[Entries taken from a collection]

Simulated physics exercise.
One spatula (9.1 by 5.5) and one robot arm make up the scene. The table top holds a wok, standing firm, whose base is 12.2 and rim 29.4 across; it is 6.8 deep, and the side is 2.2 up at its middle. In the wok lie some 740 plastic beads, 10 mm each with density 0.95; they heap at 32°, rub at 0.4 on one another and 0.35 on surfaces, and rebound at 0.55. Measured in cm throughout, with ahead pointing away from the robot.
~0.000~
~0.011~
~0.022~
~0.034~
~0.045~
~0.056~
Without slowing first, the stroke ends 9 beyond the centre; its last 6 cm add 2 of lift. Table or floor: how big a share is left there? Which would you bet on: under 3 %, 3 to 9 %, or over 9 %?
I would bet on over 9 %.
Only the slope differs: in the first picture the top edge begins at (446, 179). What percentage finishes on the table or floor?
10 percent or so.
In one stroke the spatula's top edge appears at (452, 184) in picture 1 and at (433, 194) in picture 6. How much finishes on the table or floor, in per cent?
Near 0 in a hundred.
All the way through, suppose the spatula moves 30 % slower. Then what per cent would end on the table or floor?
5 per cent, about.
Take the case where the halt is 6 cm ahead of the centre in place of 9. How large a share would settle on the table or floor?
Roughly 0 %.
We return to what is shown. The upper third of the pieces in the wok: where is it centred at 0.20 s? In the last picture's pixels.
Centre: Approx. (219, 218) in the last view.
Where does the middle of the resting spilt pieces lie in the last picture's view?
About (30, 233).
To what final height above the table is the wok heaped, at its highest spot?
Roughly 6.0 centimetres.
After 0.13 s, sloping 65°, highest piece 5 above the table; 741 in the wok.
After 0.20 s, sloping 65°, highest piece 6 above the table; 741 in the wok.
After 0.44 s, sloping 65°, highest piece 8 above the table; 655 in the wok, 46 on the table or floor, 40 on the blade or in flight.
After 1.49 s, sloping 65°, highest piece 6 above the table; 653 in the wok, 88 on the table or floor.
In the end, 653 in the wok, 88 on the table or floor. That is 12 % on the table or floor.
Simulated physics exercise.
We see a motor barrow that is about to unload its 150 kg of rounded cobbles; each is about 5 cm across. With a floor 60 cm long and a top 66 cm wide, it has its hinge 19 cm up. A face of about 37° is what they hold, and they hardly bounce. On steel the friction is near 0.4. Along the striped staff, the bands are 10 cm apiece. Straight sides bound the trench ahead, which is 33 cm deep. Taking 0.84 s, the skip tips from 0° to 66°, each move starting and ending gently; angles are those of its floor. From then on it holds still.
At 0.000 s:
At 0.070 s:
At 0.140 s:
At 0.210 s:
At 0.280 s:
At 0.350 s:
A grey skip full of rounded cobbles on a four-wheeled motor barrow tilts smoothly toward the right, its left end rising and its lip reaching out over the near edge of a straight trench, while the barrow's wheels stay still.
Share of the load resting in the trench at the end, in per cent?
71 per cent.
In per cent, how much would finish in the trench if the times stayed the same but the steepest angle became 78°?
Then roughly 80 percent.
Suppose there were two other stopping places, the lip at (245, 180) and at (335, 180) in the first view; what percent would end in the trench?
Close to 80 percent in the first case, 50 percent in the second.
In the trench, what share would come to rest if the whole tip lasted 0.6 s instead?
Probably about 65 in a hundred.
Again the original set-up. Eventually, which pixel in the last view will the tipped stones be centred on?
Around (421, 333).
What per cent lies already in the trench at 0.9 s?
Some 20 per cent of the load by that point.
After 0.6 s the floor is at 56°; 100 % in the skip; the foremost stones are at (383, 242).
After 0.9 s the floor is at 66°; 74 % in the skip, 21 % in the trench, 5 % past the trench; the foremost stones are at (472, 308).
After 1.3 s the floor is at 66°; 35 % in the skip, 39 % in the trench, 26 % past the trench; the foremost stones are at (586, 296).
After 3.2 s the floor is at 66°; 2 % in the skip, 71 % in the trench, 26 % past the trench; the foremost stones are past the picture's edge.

→ **TASK BRIEF**
Repeat every record, exactly as written.

→ **FULL OUTPUT**
Simulated physics exercise.
One spatula (9.1 by 5.5) and one robot arm make up the scene. The table top holds a wok, standing firm, whose base is 12.2 and rim 29.4 across; it is 6.8 deep, and the side is 2.2 up at its middle. In the wok lie some 740 plastic beads, 10 mm each with density 0.95; they heap at 32°, rub at 0.4 on one another and 0.35 on surfaces, and rebound at 0.55. Measured in cm throughout, with ahead pointing away from the robot.
~0.000~
~0.011~
~0.022~
~0.034~
~0.045~
~0.056~
Without slowing first, the stroke ends 9 beyond the centre; its last 6 cm add 2 of lift. Table or floor: how big a share is left there? Which would you bet on: under 3 %, 3 to 9 %, or over 9 %?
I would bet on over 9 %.
Only the slope differs: in the first picture the top edge begins at (446, 179). What percentage finishes on the table or floor?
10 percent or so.
In one stroke the spatula's top edge appears at (452, 184) in picture 1 and at (433, 194) in picture 6. How much finishes on the table or floor, in per cent?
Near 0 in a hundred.
All the way through, suppose the spatula moves 30 % slower. Then what per cent would end on the table or floor?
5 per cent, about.
Take the case where the halt is 6 cm ahead of the centre in place of 9. How large a share would settle on the table or floor?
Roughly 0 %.
We return to what is shown. The upper third of the pieces in the wok: where is it centred at 0.20 s? In the last picture's pixels.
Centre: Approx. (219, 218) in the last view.
Where does the middle of the resting spilt pieces lie in the last picture's view?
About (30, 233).
To what final height above the table is the wok heaped, at its highest spot?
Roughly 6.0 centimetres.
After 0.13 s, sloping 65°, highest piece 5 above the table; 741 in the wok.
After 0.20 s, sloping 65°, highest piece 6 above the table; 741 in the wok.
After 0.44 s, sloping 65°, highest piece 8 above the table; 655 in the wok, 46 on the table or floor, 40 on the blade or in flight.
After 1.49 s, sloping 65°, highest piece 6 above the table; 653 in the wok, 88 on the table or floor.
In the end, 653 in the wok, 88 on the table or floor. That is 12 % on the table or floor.
Simulated physics exercise.
We see a motor barrow that is about to unload its 150 kg of rounded cobbles; each is about 5 cm across. With a floor 60 cm long and a top 66 cm wide, it has its hinge 19 cm up. A face of about 37° is what they hold, and they hardly bounce. On steel the friction is near 0.4. Along the striped staff, the bands are 10 cm apiece. Straight sides bound the trench ahead, which is 33 cm deep. Taking 0.84 s, the skip tips from 0° to 66°, each move starting and ending gently; angles are those of its floor. From then on it holds still.
At 0.000 s:
At 0.070 s:
At 0.140 s:
At 0.210 s:
At 0.280 s:
At 0.350 s:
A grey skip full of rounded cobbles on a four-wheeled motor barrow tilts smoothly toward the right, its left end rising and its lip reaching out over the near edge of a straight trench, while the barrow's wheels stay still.
Share of the load resting in the trench at the end, in per cent?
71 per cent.
In per cent, how much would finish in the trench if the times stayed the same but the steepest angle became 78°?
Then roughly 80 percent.
Suppose there were two other stopping places, the lip at (245, 180) and at (335, 180) in the first view; what percent would end in the trench?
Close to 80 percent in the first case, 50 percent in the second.
In the trench, what share would come to rest if the whole tip lasted 0.6 s instead?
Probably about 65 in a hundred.
Again the original set-up. Eventually, which pixel in the last view will the tipped stones be centred on?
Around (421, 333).
What per cent lies already in the trench at 0.9 s?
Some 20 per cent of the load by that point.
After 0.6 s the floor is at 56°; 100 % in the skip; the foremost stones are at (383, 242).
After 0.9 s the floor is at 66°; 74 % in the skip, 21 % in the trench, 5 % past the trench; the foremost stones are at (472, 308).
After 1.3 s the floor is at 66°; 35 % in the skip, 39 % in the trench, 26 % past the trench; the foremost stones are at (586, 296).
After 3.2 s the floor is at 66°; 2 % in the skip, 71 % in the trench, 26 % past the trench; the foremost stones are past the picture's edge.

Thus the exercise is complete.